— begin PROVIDED RECORDS —
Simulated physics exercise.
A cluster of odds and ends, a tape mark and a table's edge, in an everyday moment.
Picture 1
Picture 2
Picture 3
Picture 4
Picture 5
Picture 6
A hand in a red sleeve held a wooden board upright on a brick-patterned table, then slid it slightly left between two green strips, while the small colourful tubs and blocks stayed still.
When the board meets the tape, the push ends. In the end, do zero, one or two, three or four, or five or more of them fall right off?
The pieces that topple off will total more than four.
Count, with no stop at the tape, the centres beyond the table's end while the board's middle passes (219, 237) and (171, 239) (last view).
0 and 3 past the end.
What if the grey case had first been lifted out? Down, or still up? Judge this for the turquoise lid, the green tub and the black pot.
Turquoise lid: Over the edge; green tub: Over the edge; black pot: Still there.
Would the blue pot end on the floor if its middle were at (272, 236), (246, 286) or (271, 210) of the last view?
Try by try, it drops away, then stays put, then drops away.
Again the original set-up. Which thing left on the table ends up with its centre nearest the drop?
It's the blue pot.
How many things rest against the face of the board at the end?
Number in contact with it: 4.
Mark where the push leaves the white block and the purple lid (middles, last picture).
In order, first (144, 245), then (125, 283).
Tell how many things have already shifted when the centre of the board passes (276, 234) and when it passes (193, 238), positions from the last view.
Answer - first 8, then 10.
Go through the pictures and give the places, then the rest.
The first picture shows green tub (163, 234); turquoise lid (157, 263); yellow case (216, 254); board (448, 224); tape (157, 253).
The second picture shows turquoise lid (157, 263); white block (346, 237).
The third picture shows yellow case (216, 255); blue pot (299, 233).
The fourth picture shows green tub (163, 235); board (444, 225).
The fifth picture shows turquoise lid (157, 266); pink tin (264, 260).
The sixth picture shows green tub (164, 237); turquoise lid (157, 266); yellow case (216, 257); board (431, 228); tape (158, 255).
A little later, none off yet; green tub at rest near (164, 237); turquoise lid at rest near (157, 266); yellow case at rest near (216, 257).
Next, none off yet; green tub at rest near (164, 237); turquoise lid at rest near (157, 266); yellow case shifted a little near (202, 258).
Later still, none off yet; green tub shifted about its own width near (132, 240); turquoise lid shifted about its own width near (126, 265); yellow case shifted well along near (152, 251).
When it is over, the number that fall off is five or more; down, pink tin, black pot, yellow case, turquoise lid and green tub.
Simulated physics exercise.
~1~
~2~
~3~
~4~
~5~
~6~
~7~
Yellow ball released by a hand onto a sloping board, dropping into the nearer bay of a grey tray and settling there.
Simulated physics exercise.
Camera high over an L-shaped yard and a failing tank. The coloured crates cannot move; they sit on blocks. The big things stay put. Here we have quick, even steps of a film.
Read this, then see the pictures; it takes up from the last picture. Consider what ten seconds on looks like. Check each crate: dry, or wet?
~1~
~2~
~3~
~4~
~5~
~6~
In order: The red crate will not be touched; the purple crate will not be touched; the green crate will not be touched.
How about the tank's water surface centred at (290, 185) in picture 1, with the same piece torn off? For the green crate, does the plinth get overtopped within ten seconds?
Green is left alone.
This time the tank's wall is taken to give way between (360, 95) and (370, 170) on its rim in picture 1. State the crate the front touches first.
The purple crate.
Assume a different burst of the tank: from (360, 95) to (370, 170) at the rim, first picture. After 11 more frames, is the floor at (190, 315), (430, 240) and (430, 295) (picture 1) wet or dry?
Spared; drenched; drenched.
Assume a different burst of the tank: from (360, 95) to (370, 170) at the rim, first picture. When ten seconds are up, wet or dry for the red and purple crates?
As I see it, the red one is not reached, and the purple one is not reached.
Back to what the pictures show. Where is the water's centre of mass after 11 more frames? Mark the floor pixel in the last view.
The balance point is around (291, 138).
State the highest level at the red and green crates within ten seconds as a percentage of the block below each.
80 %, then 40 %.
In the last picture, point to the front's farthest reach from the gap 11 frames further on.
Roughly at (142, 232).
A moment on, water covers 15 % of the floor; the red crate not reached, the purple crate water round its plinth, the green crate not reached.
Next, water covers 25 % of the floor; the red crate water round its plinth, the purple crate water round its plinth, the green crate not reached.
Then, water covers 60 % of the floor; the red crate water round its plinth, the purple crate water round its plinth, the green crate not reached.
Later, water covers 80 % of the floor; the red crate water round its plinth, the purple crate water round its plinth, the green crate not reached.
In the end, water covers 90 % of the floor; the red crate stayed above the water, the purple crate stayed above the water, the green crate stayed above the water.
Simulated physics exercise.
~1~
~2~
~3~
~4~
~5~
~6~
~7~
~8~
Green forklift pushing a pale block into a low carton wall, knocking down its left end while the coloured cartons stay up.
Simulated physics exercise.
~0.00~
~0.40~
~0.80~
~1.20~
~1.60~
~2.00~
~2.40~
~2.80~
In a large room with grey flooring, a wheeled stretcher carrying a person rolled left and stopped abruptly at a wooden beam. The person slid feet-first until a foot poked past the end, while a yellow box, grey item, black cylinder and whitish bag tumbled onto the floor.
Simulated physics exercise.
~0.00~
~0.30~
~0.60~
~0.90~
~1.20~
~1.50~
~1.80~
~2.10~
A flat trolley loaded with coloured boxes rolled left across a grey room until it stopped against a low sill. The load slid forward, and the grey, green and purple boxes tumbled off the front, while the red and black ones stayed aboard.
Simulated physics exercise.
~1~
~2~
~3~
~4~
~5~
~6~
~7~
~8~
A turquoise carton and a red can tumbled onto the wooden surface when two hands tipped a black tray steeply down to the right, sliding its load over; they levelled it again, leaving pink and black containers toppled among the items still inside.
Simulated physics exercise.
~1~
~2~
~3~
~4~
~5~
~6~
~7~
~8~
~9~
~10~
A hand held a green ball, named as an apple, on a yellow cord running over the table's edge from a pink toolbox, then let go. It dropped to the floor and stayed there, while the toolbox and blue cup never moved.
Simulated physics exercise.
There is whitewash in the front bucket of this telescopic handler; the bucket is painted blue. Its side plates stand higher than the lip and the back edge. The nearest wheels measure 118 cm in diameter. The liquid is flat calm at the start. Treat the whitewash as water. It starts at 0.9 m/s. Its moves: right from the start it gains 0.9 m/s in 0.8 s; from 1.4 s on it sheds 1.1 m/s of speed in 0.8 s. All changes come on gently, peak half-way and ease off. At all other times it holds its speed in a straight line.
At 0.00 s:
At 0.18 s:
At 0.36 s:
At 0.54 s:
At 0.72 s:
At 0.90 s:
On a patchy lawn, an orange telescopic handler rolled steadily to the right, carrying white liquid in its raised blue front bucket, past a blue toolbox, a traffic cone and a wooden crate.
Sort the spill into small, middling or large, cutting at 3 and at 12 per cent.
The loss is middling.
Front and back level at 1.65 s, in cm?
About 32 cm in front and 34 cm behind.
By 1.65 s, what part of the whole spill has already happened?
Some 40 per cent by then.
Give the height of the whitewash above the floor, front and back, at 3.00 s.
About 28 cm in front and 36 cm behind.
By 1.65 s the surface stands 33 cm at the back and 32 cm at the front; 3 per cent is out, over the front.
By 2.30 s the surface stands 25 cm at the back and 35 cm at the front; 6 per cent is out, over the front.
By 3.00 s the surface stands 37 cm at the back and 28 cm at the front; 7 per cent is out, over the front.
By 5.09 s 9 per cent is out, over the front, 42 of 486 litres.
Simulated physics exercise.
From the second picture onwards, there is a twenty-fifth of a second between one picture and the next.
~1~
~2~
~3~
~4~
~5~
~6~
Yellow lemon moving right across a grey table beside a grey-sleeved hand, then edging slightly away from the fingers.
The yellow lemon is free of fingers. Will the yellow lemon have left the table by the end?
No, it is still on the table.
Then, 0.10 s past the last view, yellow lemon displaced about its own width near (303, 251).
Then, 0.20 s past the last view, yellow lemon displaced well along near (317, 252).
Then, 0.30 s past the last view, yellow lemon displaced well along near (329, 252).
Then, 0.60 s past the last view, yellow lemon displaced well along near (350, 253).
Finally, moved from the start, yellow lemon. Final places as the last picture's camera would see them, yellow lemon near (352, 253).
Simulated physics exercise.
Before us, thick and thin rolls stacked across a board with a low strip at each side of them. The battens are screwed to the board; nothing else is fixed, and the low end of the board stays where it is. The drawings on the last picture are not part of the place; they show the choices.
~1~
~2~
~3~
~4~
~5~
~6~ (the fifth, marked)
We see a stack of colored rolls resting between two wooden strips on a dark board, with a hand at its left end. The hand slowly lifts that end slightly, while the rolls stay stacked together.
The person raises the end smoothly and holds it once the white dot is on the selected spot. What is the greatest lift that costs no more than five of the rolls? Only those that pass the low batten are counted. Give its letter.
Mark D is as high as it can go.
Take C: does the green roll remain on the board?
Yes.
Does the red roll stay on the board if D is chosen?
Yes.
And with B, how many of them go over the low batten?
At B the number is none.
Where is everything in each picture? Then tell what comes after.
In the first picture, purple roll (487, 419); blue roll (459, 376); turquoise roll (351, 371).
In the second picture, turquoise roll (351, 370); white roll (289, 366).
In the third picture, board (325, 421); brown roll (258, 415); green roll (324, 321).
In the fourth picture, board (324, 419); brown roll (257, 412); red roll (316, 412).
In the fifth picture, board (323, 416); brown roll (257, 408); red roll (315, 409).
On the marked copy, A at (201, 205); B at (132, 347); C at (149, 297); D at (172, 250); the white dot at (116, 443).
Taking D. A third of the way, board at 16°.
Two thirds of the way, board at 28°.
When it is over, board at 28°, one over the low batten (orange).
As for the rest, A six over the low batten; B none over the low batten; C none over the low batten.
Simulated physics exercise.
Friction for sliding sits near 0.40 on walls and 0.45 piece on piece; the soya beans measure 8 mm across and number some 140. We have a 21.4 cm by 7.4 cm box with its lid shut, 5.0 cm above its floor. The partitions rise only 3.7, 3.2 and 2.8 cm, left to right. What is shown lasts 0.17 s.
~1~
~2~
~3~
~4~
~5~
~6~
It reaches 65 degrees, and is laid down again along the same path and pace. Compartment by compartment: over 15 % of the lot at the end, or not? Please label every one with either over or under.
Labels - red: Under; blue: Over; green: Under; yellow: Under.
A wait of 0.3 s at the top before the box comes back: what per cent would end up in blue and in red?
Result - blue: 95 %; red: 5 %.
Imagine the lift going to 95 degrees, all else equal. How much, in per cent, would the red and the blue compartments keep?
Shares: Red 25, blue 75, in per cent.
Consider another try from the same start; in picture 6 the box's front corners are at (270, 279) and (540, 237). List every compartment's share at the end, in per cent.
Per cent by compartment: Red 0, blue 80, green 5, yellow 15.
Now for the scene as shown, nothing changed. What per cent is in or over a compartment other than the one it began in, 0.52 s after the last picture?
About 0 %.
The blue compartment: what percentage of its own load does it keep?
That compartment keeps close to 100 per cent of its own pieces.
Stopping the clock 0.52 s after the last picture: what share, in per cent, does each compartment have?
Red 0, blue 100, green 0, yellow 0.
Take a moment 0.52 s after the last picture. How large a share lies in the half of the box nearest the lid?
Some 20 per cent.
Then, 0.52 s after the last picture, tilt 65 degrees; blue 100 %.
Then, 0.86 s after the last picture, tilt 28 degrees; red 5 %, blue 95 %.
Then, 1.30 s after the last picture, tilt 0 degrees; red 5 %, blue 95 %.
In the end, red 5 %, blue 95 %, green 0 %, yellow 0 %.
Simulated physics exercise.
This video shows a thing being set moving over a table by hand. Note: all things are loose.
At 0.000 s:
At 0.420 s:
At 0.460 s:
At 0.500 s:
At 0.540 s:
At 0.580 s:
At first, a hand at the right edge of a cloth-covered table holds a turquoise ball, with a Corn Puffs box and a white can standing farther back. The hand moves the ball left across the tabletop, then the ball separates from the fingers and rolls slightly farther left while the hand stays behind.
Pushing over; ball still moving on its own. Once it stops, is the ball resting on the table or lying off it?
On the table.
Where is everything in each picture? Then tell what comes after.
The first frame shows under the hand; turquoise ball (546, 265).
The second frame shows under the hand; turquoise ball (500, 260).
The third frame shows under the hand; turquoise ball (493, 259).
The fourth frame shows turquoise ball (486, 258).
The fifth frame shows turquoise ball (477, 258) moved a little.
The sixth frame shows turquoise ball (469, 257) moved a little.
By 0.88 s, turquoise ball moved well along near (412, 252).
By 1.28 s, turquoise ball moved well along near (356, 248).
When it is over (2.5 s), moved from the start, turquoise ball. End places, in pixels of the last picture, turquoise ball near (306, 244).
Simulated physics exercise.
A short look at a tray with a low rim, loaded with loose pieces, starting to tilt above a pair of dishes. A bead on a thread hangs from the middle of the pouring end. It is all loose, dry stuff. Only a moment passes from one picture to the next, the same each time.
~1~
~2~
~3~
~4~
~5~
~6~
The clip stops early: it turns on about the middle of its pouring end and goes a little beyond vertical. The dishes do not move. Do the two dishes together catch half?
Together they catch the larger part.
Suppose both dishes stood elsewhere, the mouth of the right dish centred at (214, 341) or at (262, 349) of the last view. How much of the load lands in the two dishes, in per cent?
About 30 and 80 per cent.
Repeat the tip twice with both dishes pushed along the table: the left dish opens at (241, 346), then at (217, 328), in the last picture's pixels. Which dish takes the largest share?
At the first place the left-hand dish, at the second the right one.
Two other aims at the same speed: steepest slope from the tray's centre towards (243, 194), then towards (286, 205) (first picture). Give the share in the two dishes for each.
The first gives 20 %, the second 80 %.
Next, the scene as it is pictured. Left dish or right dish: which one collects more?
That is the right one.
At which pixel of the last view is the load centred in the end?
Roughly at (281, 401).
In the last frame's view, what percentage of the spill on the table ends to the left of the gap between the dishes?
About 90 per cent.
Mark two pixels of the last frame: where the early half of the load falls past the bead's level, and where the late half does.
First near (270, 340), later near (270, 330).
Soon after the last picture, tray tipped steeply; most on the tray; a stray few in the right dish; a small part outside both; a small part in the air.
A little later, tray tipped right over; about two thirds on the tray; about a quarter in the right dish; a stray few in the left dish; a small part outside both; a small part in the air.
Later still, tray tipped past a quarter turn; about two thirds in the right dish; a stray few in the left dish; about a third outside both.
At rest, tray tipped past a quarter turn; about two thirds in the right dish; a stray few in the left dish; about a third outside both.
— end PROVIDED RECORDS —
THE REQUEST:
Copy every line of the listing that includes the string "measure".

FINAL RESULT:
There is whitewash in the front bucket of this telescopic handler; the bucket is painted blue. Its side plates stand higher than the lip and the back edge. The nearest wheels measure 118 cm in diameter. The liquid is flat calm at the start. Treat the whitewash as water. It starts at 0.9 m/s. Its moves: right from the start it gains 0.9 m/s in 0.8 s; from 1.4 s on it sheds 1.1 m/s of speed in 0.8 s. All changes come on gently, peak half-way and ease off. At all other times it holds its speed in a straight line.
Friction for sliding sits near 0.40 on walls and 0.45 piece on piece; the soya beans measure 8 mm across and number some 140. We have a 21.4 cm by 7.4 cm box with its lid shut, 5.0 cm above its floor. The partitions rise only 3.7, 3.2 and 2.8 cm, left to right. What is shown lasts 0.17 s.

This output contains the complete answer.